• [DATASET RECORDS]
◇ ◇ ◇ ◇ ◇ ◇ ◇
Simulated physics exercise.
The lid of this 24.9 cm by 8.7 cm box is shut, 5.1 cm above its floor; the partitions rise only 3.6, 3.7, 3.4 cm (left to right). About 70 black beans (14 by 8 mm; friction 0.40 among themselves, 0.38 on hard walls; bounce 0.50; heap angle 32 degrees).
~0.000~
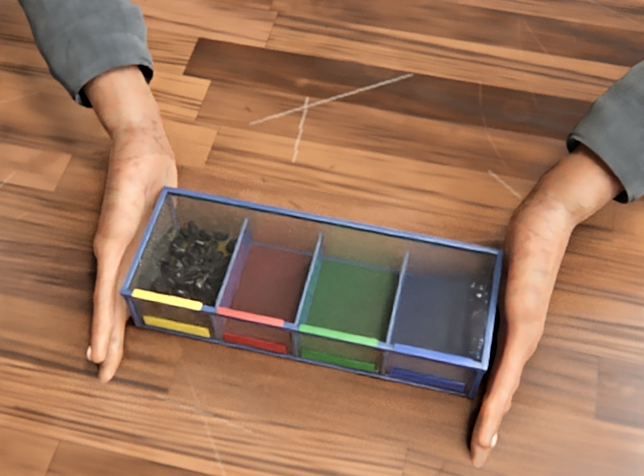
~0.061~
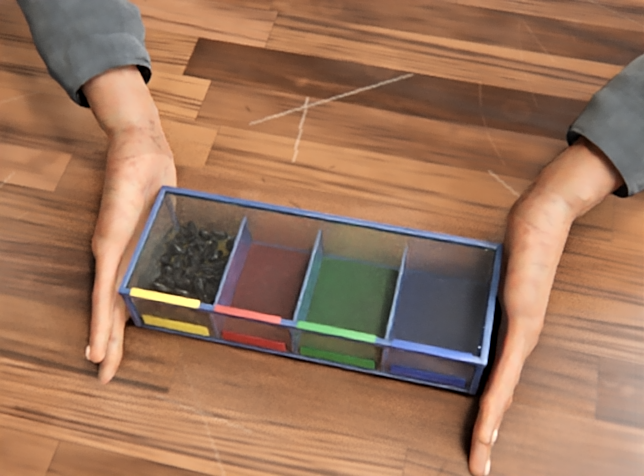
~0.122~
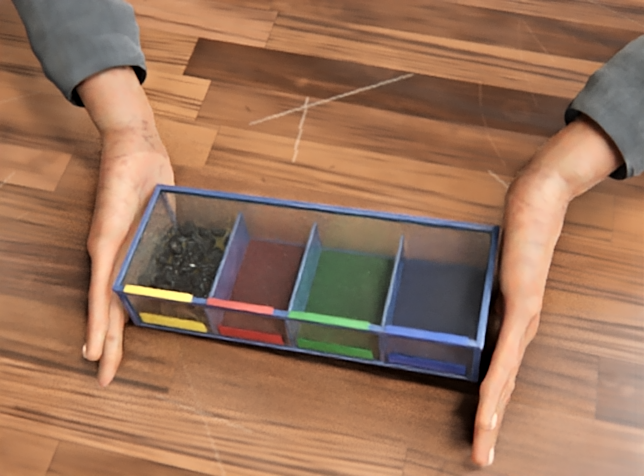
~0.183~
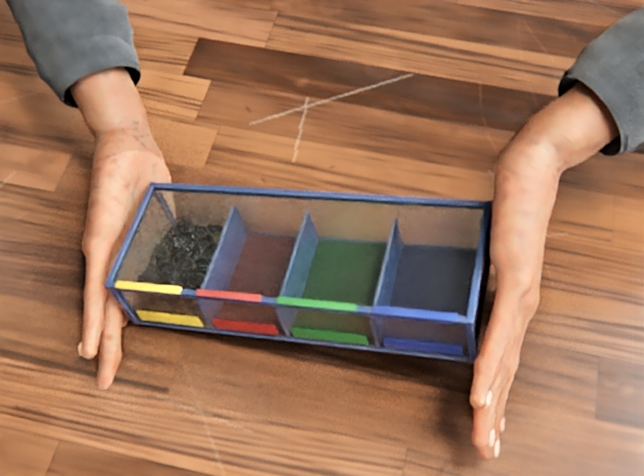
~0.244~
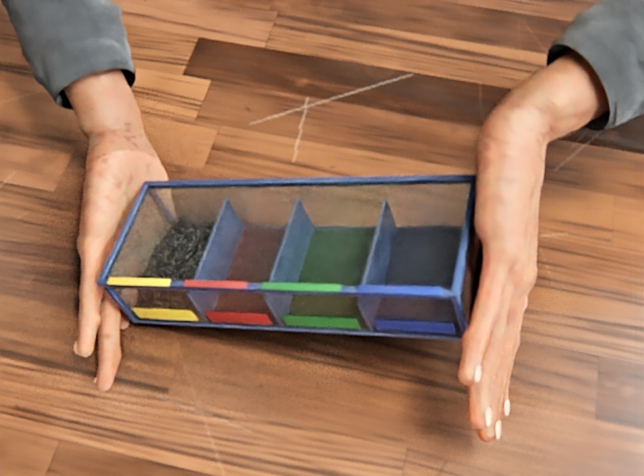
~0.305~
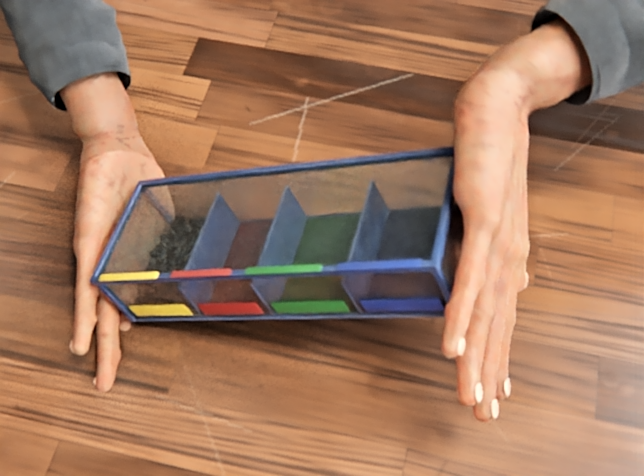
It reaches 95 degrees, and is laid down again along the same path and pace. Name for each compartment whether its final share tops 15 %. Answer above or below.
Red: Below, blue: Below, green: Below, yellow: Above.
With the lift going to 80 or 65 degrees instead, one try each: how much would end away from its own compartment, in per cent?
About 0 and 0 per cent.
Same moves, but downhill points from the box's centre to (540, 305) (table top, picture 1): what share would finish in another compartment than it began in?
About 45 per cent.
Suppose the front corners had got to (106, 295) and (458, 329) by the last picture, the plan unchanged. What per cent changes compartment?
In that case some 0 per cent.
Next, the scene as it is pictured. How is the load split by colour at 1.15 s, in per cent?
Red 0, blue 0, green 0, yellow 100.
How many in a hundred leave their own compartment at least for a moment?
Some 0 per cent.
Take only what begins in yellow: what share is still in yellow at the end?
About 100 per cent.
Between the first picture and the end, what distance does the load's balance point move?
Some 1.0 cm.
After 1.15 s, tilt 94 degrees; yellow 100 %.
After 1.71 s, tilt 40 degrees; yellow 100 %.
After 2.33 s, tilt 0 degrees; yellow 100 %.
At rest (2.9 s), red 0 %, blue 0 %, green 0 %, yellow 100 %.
◇ ◇ ◇ ◇ ◇ ◇ ◇
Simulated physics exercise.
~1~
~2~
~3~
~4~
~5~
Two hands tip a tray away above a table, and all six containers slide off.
◇ ◇ ◇ ◇ ◇ ◇ ◇
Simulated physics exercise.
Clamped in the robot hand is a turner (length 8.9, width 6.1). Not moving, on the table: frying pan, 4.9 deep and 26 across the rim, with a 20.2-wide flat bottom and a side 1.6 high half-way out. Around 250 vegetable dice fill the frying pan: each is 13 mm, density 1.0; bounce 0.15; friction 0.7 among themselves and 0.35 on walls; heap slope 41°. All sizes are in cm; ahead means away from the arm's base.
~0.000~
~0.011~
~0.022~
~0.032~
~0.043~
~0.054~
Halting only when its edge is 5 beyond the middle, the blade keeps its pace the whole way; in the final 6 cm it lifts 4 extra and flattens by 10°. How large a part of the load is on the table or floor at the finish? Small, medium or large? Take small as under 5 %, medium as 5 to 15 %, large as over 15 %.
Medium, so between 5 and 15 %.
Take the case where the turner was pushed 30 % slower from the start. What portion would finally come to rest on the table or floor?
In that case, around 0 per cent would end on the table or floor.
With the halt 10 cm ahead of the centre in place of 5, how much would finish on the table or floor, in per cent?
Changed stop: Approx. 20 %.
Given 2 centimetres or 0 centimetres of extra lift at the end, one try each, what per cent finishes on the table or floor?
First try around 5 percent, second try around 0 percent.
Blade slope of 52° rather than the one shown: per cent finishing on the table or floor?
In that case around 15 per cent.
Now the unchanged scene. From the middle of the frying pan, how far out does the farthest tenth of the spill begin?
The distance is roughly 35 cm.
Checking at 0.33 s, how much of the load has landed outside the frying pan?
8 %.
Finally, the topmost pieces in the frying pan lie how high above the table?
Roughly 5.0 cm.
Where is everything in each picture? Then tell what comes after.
◇ ◇ ◇ ◇ ◇ ◇ ◇
• [WRITTEN PROBLEM]
Pull out every line in the data above that has the word "bounce".

• [REPLY]
The lid of this 24.9 cm by 8.7 cm box is shut, 5.1 cm above its floor; the partitions rise only 3.6, 3.7, 3.4 cm (left to right). About 70 black beans (14 by 8 mm; friction 0.40 among themselves, 0.38 on hard walls; bounce 0.50; heap angle 32 degrees).
Clamped in the robot hand is a turner (length 8.9, width 6.1). Not moving, on the table: frying pan, 4.9 deep and 26 across the rim, with a 20.2-wide flat bottom and a side 1.6 high half-way out. Around 250 vegetable dice fill the frying pan: each is 13 mm, density 1.0; bounce 0.15; friction 0.7 among themselves and 0.35 on walls; heap slope 41°. All sizes are in cm; ahead means away from the arm's base.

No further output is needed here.